begin
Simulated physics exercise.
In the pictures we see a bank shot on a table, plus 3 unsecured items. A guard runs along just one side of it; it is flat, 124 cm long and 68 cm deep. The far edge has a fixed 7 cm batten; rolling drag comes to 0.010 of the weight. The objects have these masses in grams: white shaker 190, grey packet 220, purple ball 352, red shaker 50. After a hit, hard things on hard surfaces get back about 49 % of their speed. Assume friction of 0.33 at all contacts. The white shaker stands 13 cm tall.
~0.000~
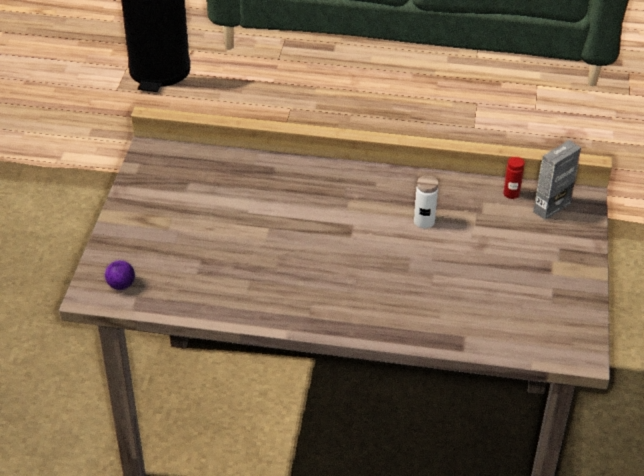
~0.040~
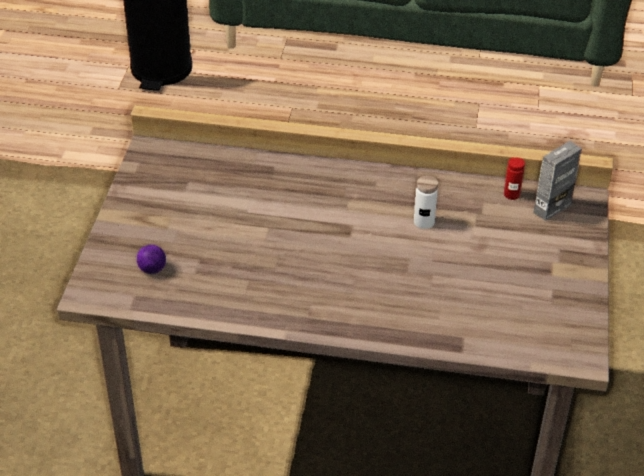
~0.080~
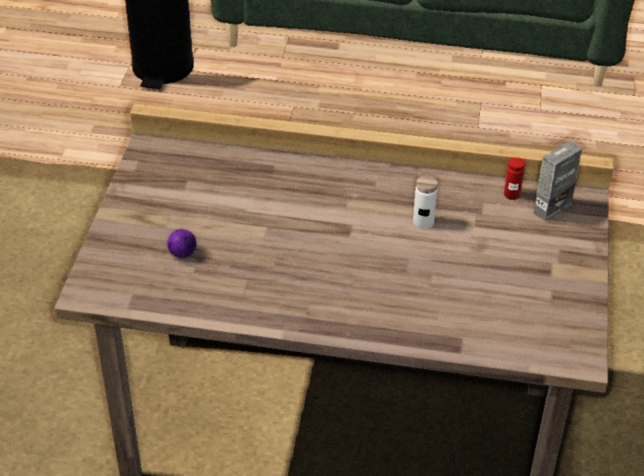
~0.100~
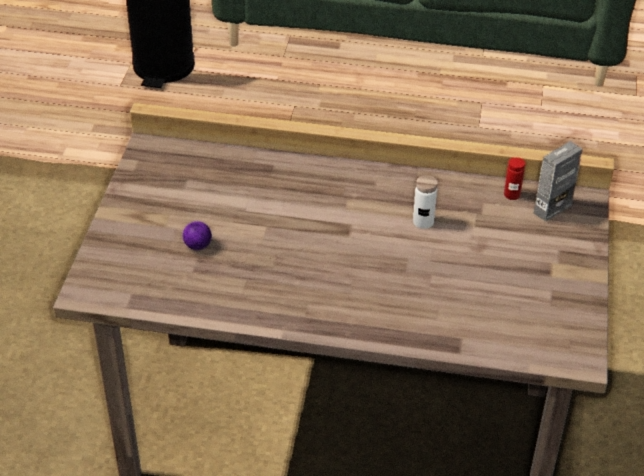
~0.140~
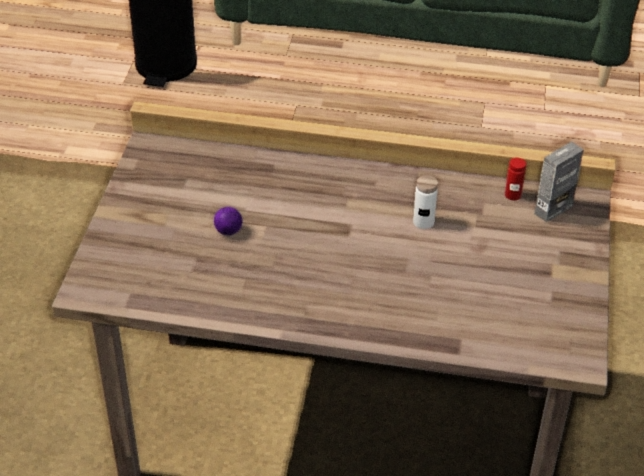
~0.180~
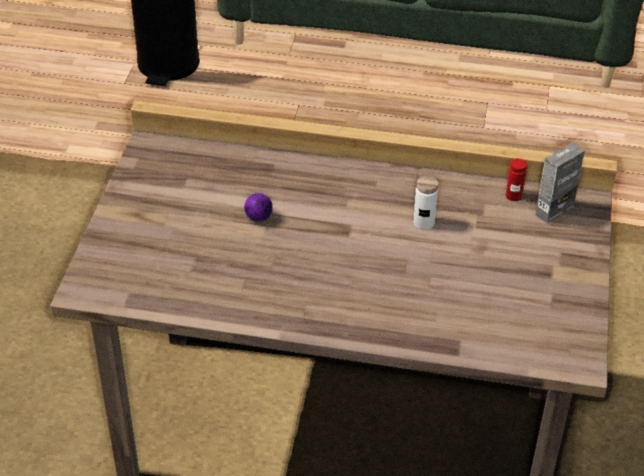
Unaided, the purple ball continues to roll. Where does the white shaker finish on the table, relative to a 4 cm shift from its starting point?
It finishes inside that mark.
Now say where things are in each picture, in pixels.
end
• [INSTRUCTIONS FOR THE TASK] Check each line above for the string "things" and report how many lines have it, giving only the number.

• [RESULT OF THIS EXERCISE] 2